*Exercise description*
Write the listing out again, all of it, word for word.
==*==
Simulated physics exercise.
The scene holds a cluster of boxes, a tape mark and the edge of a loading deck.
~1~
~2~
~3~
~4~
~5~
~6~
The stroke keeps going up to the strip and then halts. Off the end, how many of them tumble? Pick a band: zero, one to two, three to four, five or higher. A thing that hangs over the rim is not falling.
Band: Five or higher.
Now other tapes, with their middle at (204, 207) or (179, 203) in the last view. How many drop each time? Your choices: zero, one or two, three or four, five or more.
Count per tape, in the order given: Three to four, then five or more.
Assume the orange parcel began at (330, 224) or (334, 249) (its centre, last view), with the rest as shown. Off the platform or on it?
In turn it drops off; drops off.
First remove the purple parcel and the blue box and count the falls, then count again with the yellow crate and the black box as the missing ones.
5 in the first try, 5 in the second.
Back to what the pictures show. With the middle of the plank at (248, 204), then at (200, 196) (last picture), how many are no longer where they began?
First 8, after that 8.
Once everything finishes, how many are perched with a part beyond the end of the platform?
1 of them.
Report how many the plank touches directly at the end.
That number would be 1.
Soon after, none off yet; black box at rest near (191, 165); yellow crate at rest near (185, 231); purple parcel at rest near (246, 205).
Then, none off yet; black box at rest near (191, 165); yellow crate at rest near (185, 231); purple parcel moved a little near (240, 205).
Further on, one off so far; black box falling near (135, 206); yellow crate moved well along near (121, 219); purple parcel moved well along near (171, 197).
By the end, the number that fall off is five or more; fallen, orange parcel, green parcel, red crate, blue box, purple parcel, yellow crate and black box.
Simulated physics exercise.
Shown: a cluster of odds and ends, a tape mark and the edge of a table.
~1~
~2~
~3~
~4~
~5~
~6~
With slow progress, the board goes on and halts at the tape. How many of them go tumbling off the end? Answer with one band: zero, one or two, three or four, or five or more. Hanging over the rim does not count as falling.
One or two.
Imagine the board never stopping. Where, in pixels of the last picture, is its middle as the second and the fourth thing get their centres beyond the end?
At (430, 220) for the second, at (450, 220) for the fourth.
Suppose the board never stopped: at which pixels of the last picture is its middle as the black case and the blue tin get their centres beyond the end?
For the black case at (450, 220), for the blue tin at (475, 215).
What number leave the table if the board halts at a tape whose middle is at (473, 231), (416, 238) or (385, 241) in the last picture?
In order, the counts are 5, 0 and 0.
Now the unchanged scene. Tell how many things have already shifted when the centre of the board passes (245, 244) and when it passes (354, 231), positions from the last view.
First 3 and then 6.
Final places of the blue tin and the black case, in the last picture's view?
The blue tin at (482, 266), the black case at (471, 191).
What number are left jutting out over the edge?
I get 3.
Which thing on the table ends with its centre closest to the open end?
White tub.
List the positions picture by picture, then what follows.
==*==
*Full solution*
Simulated physics exercise.
The scene holds a cluster of boxes, a tape mark and the edge of a loading deck.
~1~
~2~
~3~
~4~
~5~
~6~
The stroke keeps going up to the strip and then halts. Off the end, how many of them tumble? Pick a band: zero, one to two, three to four, five or higher. A thing that hangs over the rim is not falling.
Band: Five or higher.
Now other tapes, with their middle at (204, 207) or (179, 203) in the last view. How many drop each time? Your choices: zero, one or two, three or four, five or more.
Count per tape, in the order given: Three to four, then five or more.
Assume the orange parcel began at (330, 224) or (334, 249) (its centre, last view), with the rest as shown. Off the platform or on it?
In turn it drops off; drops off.
First remove the purple parcel and the blue box and count the falls, then count again with the yellow crate and the black box as the missing ones.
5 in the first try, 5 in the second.
Back to what the pictures show. With the middle of the plank at (248, 204), then at (200, 196) (last picture), how many are no longer where they began?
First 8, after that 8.
Once everything finishes, how many are perched with a part beyond the end of the platform?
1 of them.
Report how many the plank touches directly at the end.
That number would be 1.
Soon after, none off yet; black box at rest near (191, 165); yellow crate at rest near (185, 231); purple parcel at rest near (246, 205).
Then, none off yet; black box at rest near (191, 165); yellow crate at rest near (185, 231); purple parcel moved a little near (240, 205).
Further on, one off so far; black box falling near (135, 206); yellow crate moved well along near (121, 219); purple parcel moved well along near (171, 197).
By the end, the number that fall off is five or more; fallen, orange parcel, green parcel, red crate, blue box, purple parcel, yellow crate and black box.
Simulated physics exercise.
Shown: a cluster of odds and ends, a tape mark and the edge of a table.
~1~
~2~
~3~
~4~
~5~
~6~
With slow progress, the board goes on and halts at the tape. How many of them go tumbling off the end? Answer with one band: zero, one or two, three or four, or five or more. Hanging over the rim does not count as falling.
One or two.
Imagine the board never stopping. Where, in pixels of the last picture, is its middle as the second and the fourth thing get their centres beyond the end?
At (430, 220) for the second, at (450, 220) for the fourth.
Suppose the board never stopped: at which pixels of the last picture is its middle as the black case and the blue tin get their centres beyond the end?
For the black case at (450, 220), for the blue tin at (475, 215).
What number leave the table if the board halts at a tape whose middle is at (473, 231), (416, 238) or (385, 241) in the last picture?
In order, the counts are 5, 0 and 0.
Now the unchanged scene. Tell how many things have already shifted when the centre of the board passes (245, 244) and when it passes (354, 231), positions from the last view.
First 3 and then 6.
Final places of the blue tin and the black case, in the last picture's view?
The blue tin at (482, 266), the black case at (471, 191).
What number are left jutting out over the edge?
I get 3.
Which thing on the table ends with its centre closest to the open end?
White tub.
List the positions picture by picture, then what follows.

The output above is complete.